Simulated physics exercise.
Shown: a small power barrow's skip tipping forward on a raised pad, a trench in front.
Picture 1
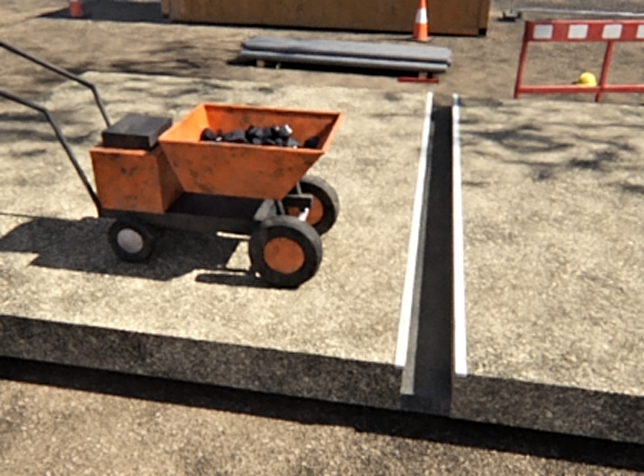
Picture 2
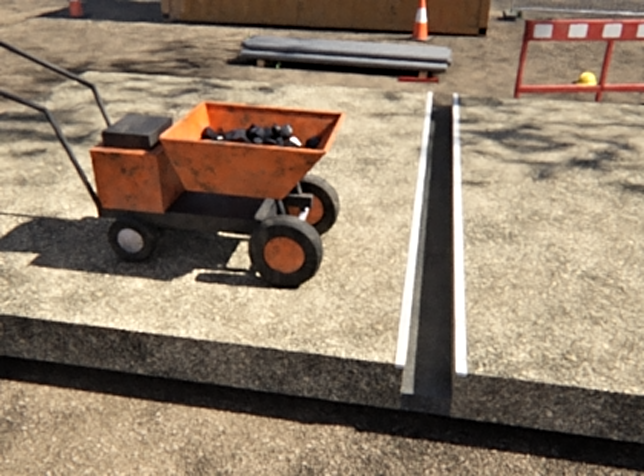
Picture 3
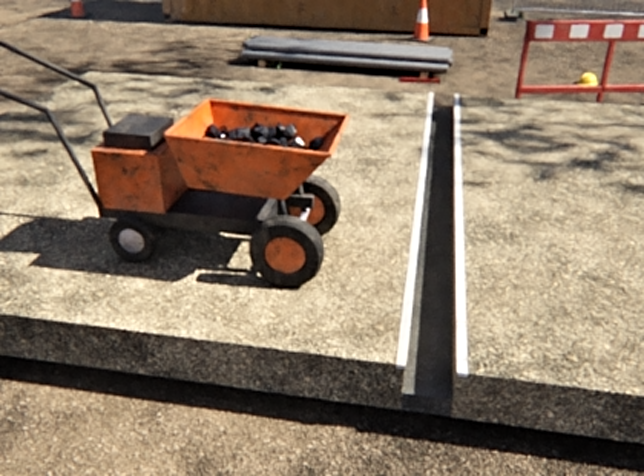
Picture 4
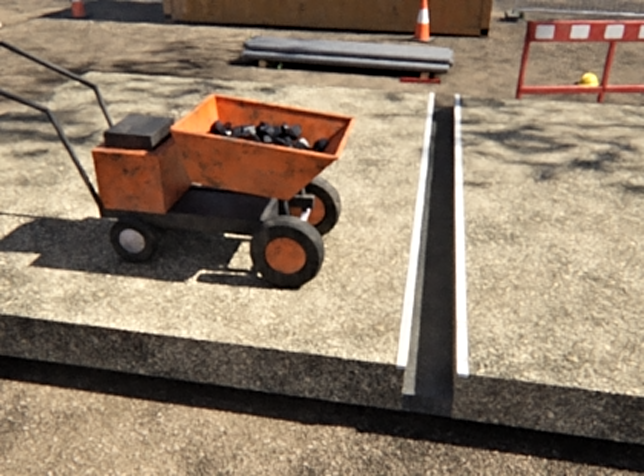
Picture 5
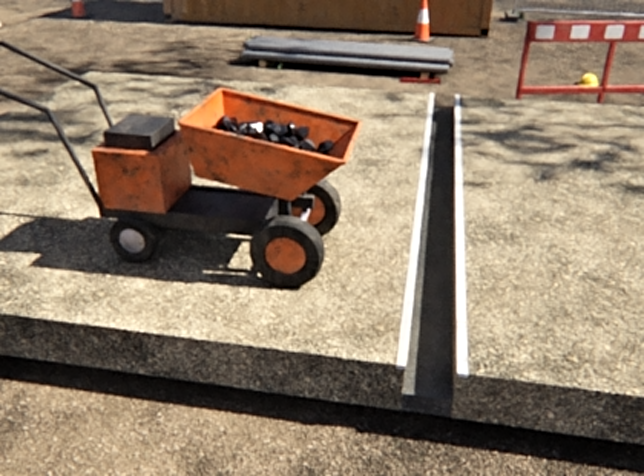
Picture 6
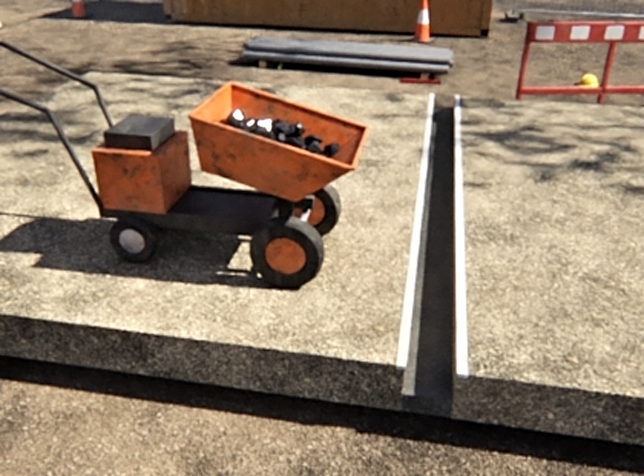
An orange skip full of black lumps sat level on a small wheeled barrow, then tilted slightly forward to the right, its back end rising, while the wheels stayed still before a narrow trench.
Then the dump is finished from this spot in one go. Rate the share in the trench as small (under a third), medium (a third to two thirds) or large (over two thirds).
Large.
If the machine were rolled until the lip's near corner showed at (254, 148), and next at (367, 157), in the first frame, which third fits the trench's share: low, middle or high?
In the first case under a third, in the second case one to two thirds.
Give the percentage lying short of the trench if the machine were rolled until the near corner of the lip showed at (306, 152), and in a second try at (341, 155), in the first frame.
Around 20 and 0 per cent respectively.
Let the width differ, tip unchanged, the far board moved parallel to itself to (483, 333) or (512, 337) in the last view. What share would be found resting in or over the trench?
Respectively, 100 % and 100 %.
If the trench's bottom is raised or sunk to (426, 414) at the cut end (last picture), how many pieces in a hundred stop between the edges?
I'd say roughly 100 in a hundred.
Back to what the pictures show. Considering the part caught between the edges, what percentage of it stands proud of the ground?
I'd put it near 15 per cent.
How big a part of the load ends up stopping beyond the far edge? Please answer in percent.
5 percent.
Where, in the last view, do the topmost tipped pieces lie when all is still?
Around (424, 267).
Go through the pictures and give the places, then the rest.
Lip of the skip near (323, 153), level; top of the load near (257, 146), lumps of coal; first edge of the trench near (404, 323); far edge near (460, 330), the trench under half as wide as the skip, and about half as deep as wide, in the first frame.
Lip of the skip near (324, 153), level; top of the load near (258, 146), in the second frame.
Lip of the skip near (329, 155), tipped barely; top of the load near (241, 140), in the third frame.
Lip of the skip near (336, 159), tipped a little; top of the load near (246, 138), in the fourth frame.
Lip of the skip near (343, 163), tipped a little; top of the load near (252, 135), in the fifth frame.
Lip of the skip near (352, 169), tipped a little; top of the load near (244, 135); first edge of the trench near (406, 324); far edge near (462, 331), in the sixth frame.
Shortly afterwards, skip tipped steeply; the whole lot in the skip.
Next, skip tipped steeply; all but a few in the skip; only a few short of the trench; a little in or heaped over the trench; only a few falling.
Some moments later, skip tipped right over; a little in the skip; a little short of the trench; the bulk in or heaped over the trench; a little beyond it.
In the end, skip tipped right over; only a few in the skip; a little short of the trench; the bulk in or heaped over the trench; a little beyond it.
* * *
**Written task:** Retype everything in the material word for word, minus pictures.

**Answer to the task:**
Simulated physics exercise.
Shown: a small power barrow's skip tipping forward on a raised pad, a trench in front.
Picture 1
Picture 2
Picture 3
Picture 4
Picture 5
Picture 6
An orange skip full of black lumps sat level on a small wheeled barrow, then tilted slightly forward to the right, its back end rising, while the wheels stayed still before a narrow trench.
Then the dump is finished from this spot in one go. Rate the share in the trench as small (under a third), medium (a third to two thirds) or large (over two thirds).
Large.
If the machine were rolled until the lip's near corner showed at (254, 148), and next at (367, 157), in the first frame, which third fits the trench's share: low, middle or high?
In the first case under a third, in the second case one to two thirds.
Give the percentage lying short of the trench if the machine were rolled until the near corner of the lip showed at (306, 152), and in a second try at (341, 155), in the first frame.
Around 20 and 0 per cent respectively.
Let the width differ, tip unchanged, the far board moved parallel to itself to (483, 333) or (512, 337) in the last view. What share would be found resting in or over the trench?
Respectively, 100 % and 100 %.
If the trench's bottom is raised or sunk to (426, 414) at the cut end (last picture), how many pieces in a hundred stop between the edges?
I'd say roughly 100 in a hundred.
Back to what the pictures show. Considering the part caught between the edges, what percentage of it stands proud of the ground?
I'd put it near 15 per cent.
How big a part of the load ends up stopping beyond the far edge? Please answer in percent.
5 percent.
Where, in the last view, do the topmost tipped pieces lie when all is still?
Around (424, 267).
Go through the pictures and give the places, then the rest.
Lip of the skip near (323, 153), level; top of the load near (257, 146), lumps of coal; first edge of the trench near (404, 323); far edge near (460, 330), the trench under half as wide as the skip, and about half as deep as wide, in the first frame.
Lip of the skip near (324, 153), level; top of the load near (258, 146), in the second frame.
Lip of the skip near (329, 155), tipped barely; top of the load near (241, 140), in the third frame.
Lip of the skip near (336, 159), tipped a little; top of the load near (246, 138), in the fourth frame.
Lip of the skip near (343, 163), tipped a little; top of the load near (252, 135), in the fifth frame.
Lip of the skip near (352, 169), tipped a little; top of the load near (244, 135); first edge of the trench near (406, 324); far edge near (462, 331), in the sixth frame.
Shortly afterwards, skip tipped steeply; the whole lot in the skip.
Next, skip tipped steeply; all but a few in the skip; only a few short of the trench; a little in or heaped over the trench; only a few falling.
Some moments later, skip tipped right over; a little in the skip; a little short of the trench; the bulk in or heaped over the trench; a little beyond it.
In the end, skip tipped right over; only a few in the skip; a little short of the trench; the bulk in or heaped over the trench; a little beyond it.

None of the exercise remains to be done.